EXERCISE
Repeat the material verbatim and drop the pictures.

______

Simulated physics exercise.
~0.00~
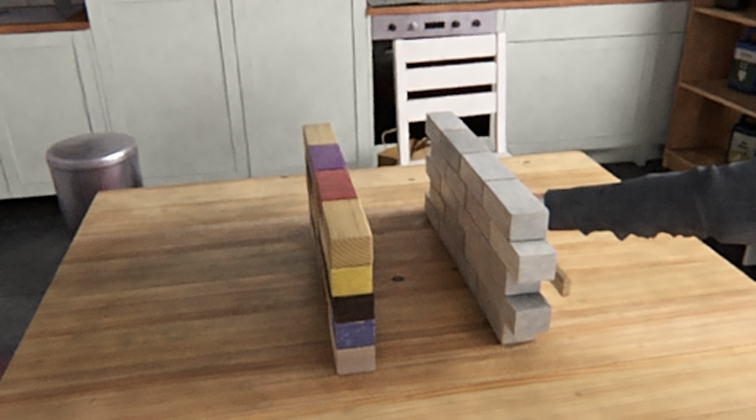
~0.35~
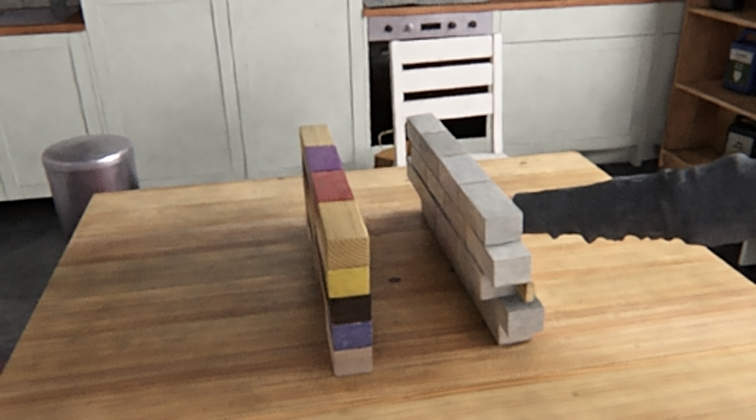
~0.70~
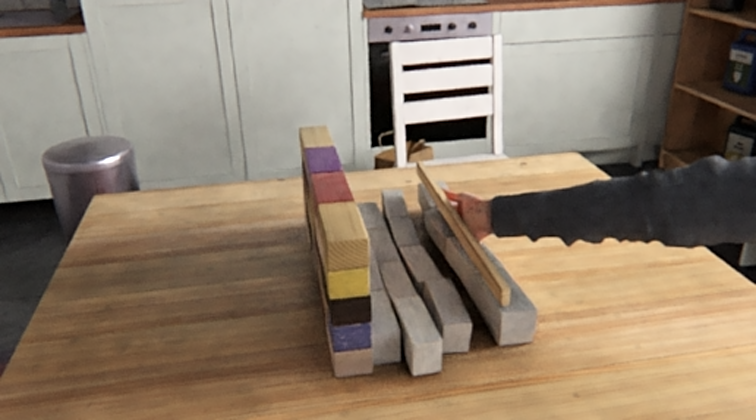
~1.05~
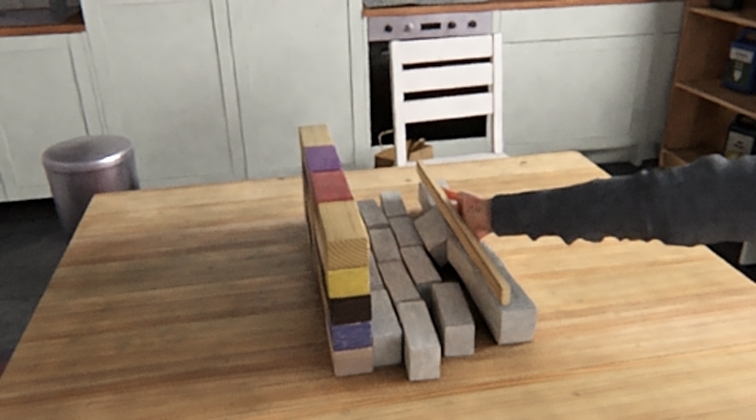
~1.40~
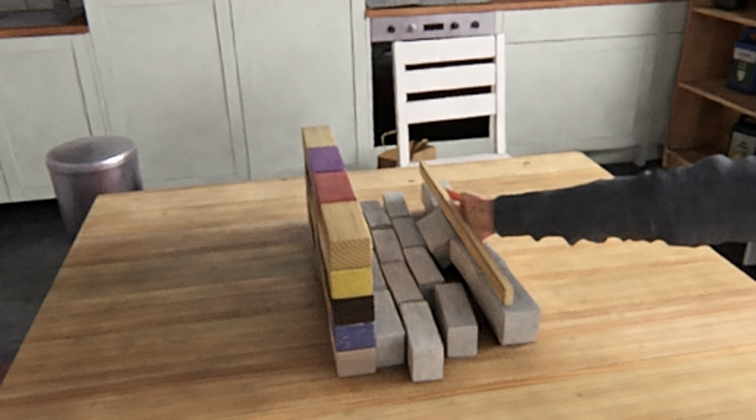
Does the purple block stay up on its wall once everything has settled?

______

CORRECT OUTPUT
Simulated physics exercise.
~0.00~
~0.35~
~0.70~
~1.05~
~1.40~
Does the purple block stay up on its wall once everything has settled?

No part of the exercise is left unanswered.